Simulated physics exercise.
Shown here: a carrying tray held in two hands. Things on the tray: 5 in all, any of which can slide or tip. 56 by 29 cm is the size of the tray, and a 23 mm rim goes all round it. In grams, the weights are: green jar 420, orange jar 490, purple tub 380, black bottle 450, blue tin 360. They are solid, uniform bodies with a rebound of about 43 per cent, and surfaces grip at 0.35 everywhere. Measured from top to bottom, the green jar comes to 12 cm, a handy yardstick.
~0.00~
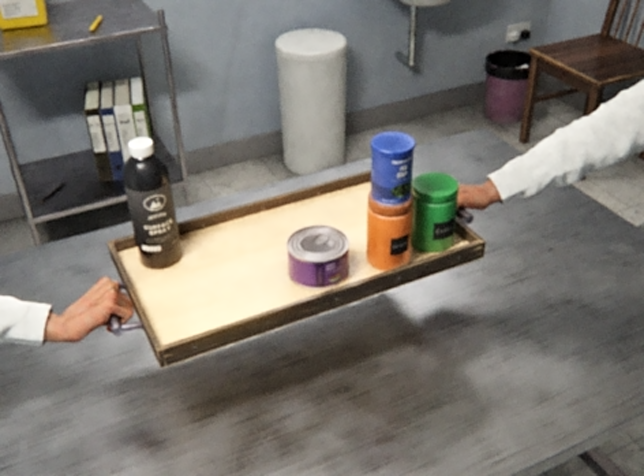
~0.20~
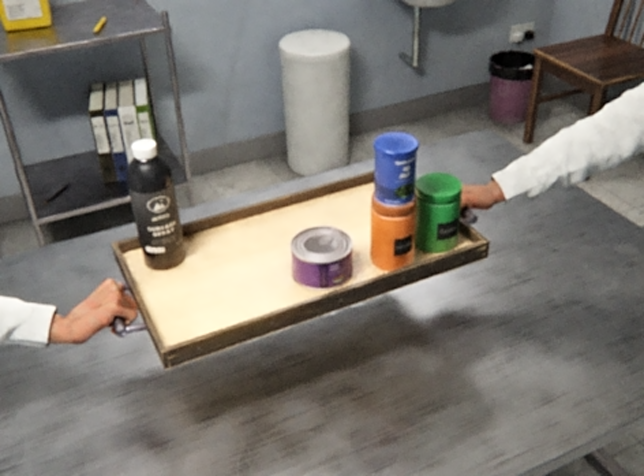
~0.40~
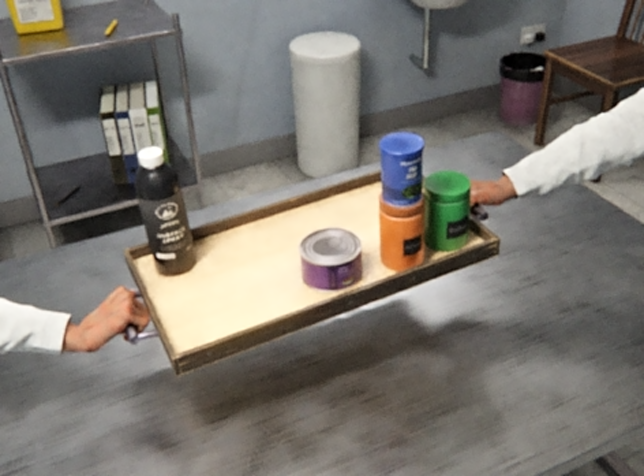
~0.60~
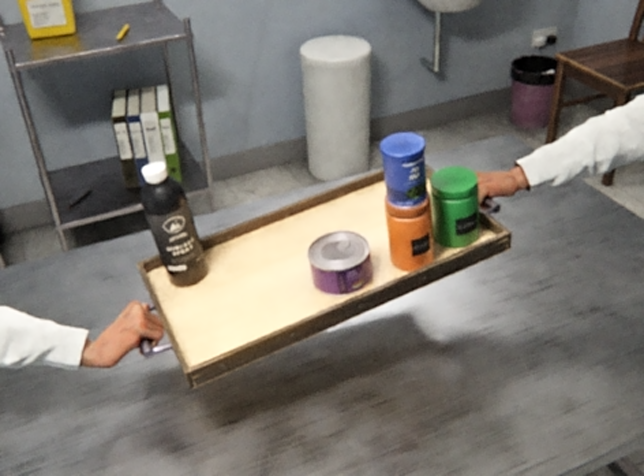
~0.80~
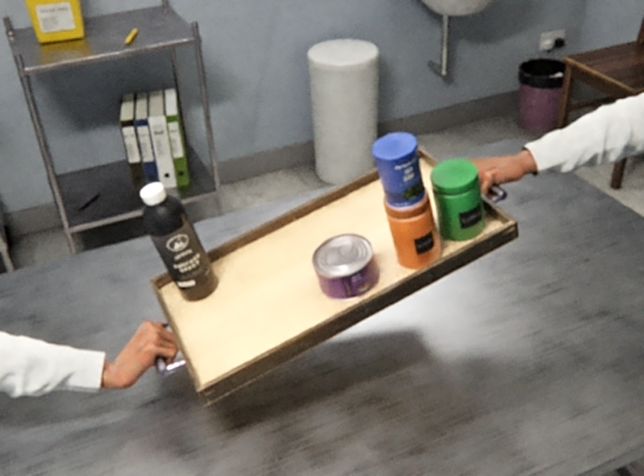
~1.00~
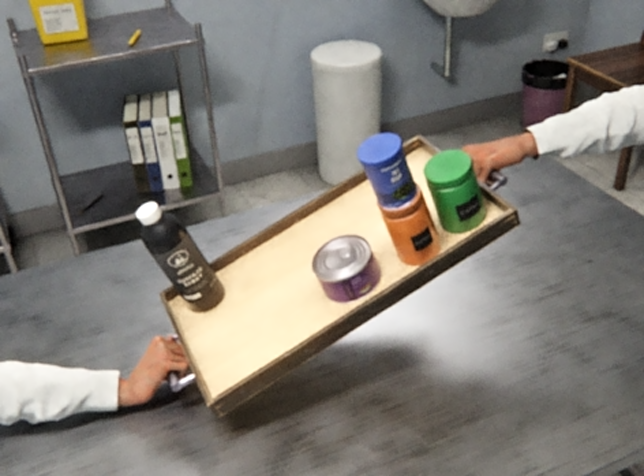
Two hands tilt a tray of containers steadily down to the left above a grey table.
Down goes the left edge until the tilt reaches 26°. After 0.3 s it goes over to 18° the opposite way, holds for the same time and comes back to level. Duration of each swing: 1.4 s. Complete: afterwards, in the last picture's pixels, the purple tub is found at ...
... about (208, 295).
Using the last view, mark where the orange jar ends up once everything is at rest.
It finishes around (349, 207).
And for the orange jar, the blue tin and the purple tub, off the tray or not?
Once it all settles, the orange jar stays on its surface, the blue tin leaves its surface and the purple tub stays on its surface.
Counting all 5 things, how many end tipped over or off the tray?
3.
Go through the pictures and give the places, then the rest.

TASK OBJECTIVE —
All of the lines above should be printed exactly, minus the pictures.

RESULT OF THE EXERCISE —
Simulated physics exercise.
Shown here: a carrying tray held in two hands. Things on the tray: 5 in all, any of which can slide or tip. 56 by 29 cm is the size of the tray, and a 23 mm rim goes all round it. In grams, the weights are: green jar 420, orange jar 490, purple tub 380, black bottle 450, blue tin 360. They are solid, uniform bodies with a rebound of about 43 per cent, and surfaces grip at 0.35 everywhere. Measured from top to bottom, the green jar comes to 12 cm, a handy yardstick.
~0.00~
~0.20~
~0.40~
~0.60~
~0.80~
~1.00~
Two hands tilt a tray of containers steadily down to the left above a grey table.
Down goes the left edge until the tilt reaches 26°. After 0.3 s it goes over to 18° the opposite way, holds for the same time and comes back to level. Duration of each swing: 1.4 s. Complete: afterwards, in the last picture's pixels, the purple tub is found at ...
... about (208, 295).
Using the last view, mark where the orange jar ends up once everything is at rest.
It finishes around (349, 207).
And for the orange jar, the blue tin and the purple tub, off the tray or not?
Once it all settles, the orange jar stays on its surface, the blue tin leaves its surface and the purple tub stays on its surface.
Counting all 5 things, how many end tipped over or off the tray?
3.
Go through the pictures and give the places, then the rest.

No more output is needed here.